__Task statement__. Without the pictures, repeat the listing character for character.

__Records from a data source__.
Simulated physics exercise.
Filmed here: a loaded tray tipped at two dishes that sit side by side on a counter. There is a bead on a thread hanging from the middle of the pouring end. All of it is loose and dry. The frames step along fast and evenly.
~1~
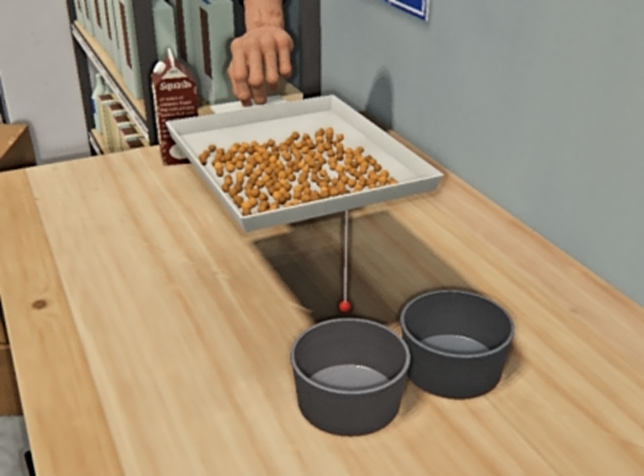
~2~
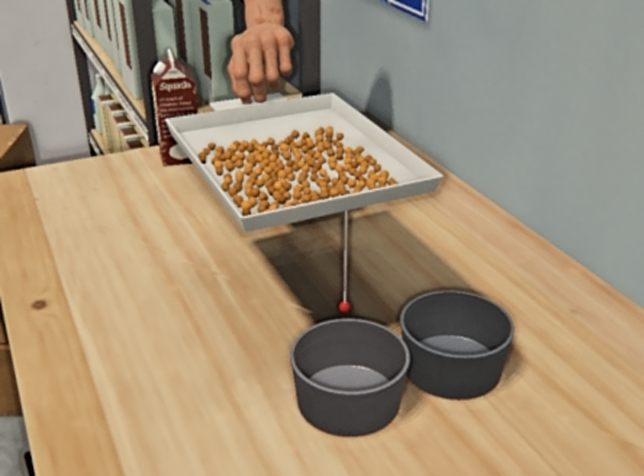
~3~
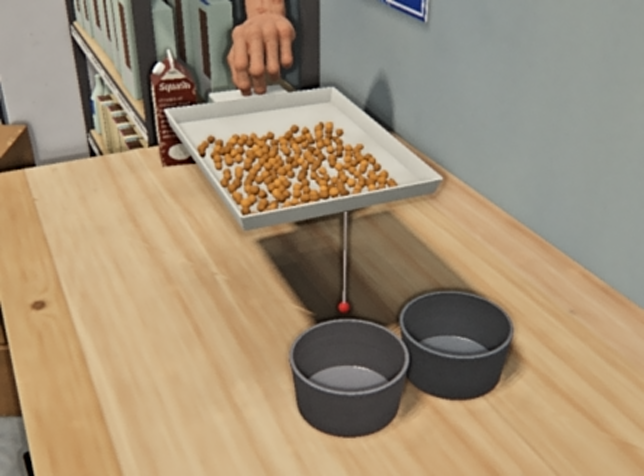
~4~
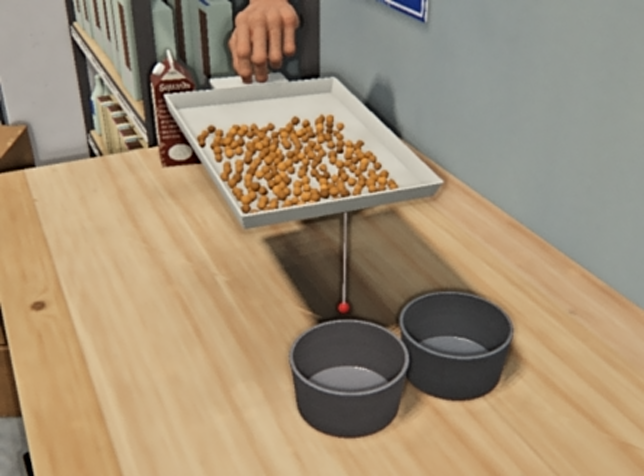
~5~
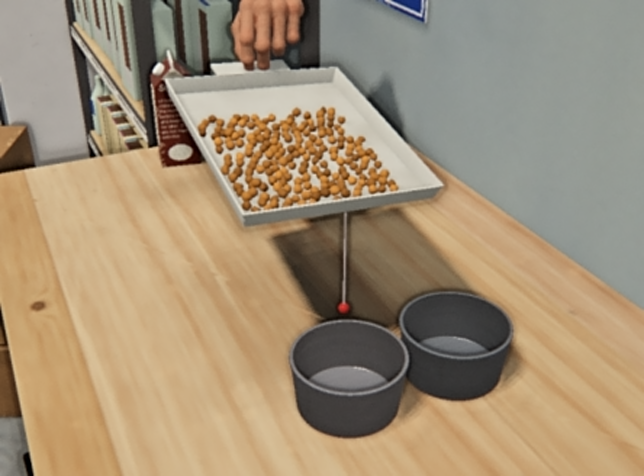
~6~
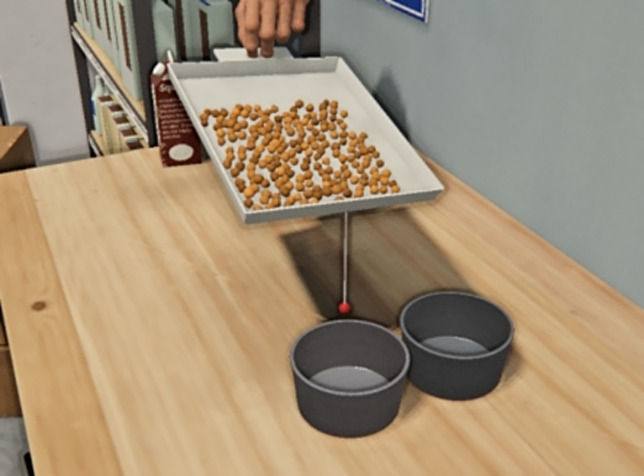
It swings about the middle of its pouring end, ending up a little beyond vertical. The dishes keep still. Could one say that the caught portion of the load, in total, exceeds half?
Yes, it exceeds half.
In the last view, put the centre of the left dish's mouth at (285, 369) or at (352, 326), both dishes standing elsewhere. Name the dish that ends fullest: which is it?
The dish at right, then the dish at right.
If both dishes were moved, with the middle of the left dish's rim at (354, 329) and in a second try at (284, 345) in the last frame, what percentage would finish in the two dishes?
It comes to near 80 per cent the first time and near 60 per cent the second time.
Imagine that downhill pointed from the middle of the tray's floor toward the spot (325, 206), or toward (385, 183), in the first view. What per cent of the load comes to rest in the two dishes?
Lab note: Try one about 70 %, try two about 40 %.
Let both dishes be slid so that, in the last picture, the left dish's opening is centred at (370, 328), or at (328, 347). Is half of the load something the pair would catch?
The first try: Over half. The second: The larger part.
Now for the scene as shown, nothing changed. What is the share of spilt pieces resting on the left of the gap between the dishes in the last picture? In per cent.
I'd put it at around 50 per cent.
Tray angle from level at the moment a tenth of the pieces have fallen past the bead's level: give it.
Roughly 105 degrees at that moment.
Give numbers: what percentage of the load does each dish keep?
Left dish: 20 %, right dish: 60 %.
Shortly afterwards, tray tipped steeply; the whole lot on the tray.
Next, tray tipped past a quarter turn; the bulk on the tray; only a few in the right dish; near a quarter in the air.
Some moments later, tray tipped past a quarter turn; near a quarter in the left dish; near two thirds in the right dish; near a quarter outside both.
In the end, tray tipped past a quarter turn; near a quarter in the left dish; near two thirds in the right dish; near a quarter outside both.
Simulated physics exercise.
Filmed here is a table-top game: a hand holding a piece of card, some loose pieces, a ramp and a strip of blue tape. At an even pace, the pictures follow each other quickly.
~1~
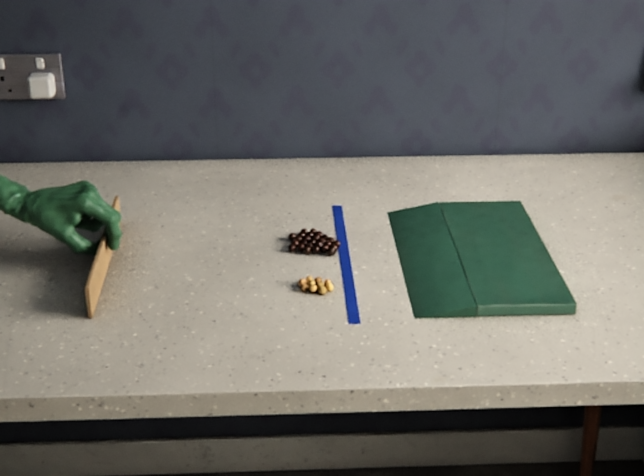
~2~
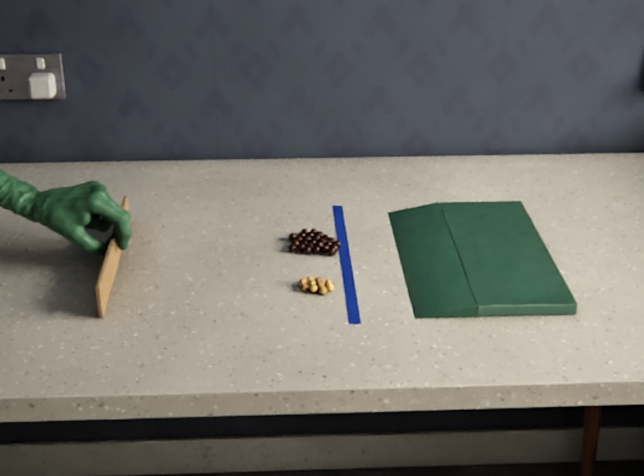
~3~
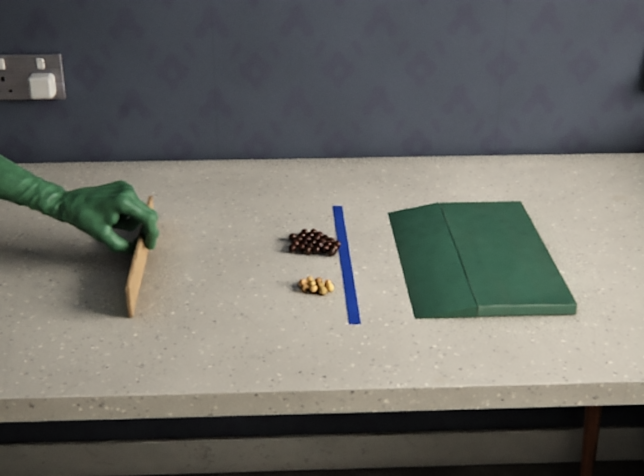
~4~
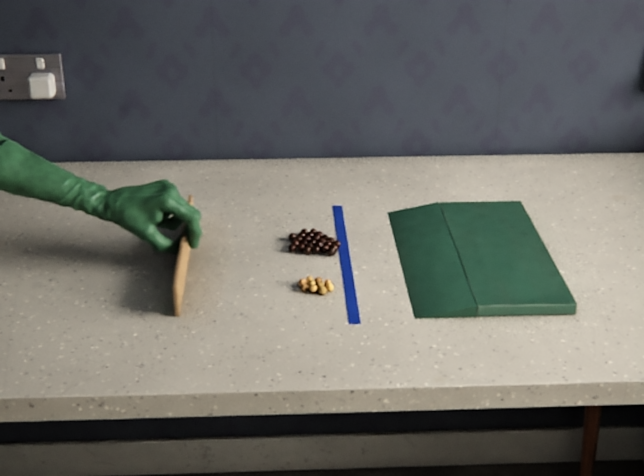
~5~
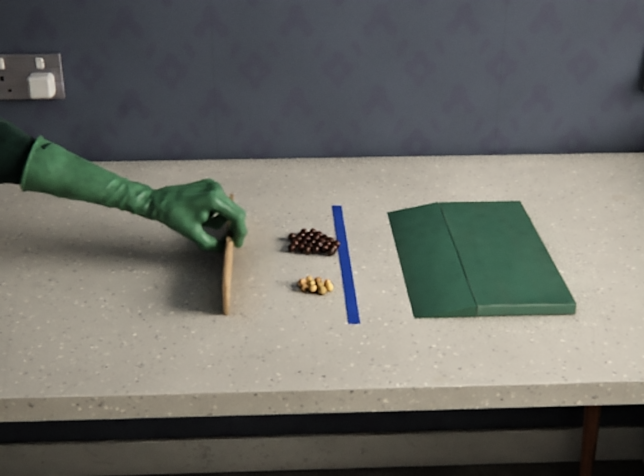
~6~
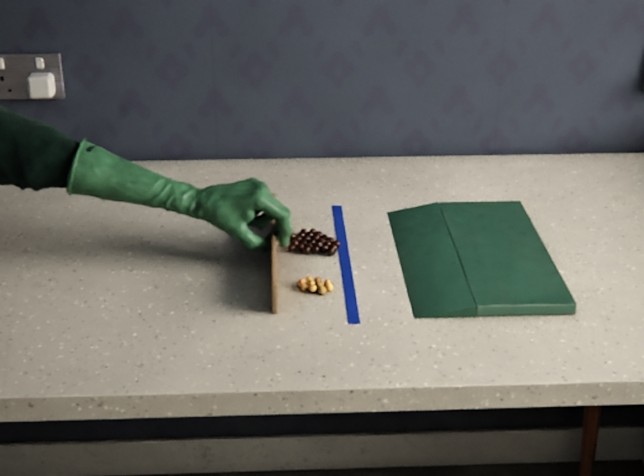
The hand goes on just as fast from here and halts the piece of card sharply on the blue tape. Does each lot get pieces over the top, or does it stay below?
The nearer lot gets pieces over; the farther lot gets pieces over.
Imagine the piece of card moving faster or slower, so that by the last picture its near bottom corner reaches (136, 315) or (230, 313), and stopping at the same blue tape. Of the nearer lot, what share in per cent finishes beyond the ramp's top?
First pace 0 %, second pace 10 %.
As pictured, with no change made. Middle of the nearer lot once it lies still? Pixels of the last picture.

__Result of the task__.
Simulated physics exercise.
Filmed here: a loaded tray tipped at two dishes that sit side by side on a counter. There is a bead on a thread hanging from the middle of the pouring end. All of it is loose and dry. The frames step along fast and evenly.
~1~
~2~
~3~
~4~
~5~
~6~
It swings about the middle of its pouring end, ending up a little beyond vertical. The dishes keep still. Could one say that the caught portion of the load, in total, exceeds half?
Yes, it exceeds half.
In the last view, put the centre of the left dish's mouth at (285, 369) or at (352, 326), both dishes standing elsewhere. Name the dish that ends fullest: which is it?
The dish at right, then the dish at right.
If both dishes were moved, with the middle of the left dish's rim at (354, 329) and in a second try at (284, 345) in the last frame, what percentage would finish in the two dishes?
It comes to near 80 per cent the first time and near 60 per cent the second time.
Imagine that downhill pointed from the middle of the tray's floor toward the spot (325, 206), or toward (385, 183), in the first view. What per cent of the load comes to rest in the two dishes?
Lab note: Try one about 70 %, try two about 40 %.
Let both dishes be slid so that, in the last picture, the left dish's opening is centred at (370, 328), or at (328, 347). Is half of the load something the pair would catch?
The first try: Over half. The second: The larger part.
Now for the scene as shown, nothing changed. What is the share of spilt pieces resting on the left of the gap between the dishes in the last picture? In per cent.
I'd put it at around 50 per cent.
Tray angle from level at the moment a tenth of the pieces have fallen past the bead's level: give it.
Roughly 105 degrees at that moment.
Give numbers: what percentage of the load does each dish keep?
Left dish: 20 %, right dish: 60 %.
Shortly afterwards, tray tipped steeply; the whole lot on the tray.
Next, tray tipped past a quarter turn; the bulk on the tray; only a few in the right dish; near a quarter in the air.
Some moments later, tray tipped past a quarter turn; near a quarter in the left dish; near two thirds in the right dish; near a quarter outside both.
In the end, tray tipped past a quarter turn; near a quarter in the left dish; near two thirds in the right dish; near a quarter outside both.
Simulated physics exercise.
Filmed here is a table-top game: a hand holding a piece of card, some loose pieces, a ramp and a strip of blue tape. At an even pace, the pictures follow each other quickly.
~1~
~2~
~3~
~4~
~5~
~6~
The hand goes on just as fast from here and halts the piece of card sharply on the blue tape. Does each lot get pieces over the top, or does it stay below?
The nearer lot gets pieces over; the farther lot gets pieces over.
Imagine the piece of card moving faster or slower, so that by the last picture its near bottom corner reaches (136, 315) or (230, 313), and stopping at the same blue tape. Of the nearer lot, what share in per cent finishes beyond the ramp's top?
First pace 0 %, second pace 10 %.
As pictured, with no change made. Middle of the nearer lot once it lies still? Pixels of the last picture.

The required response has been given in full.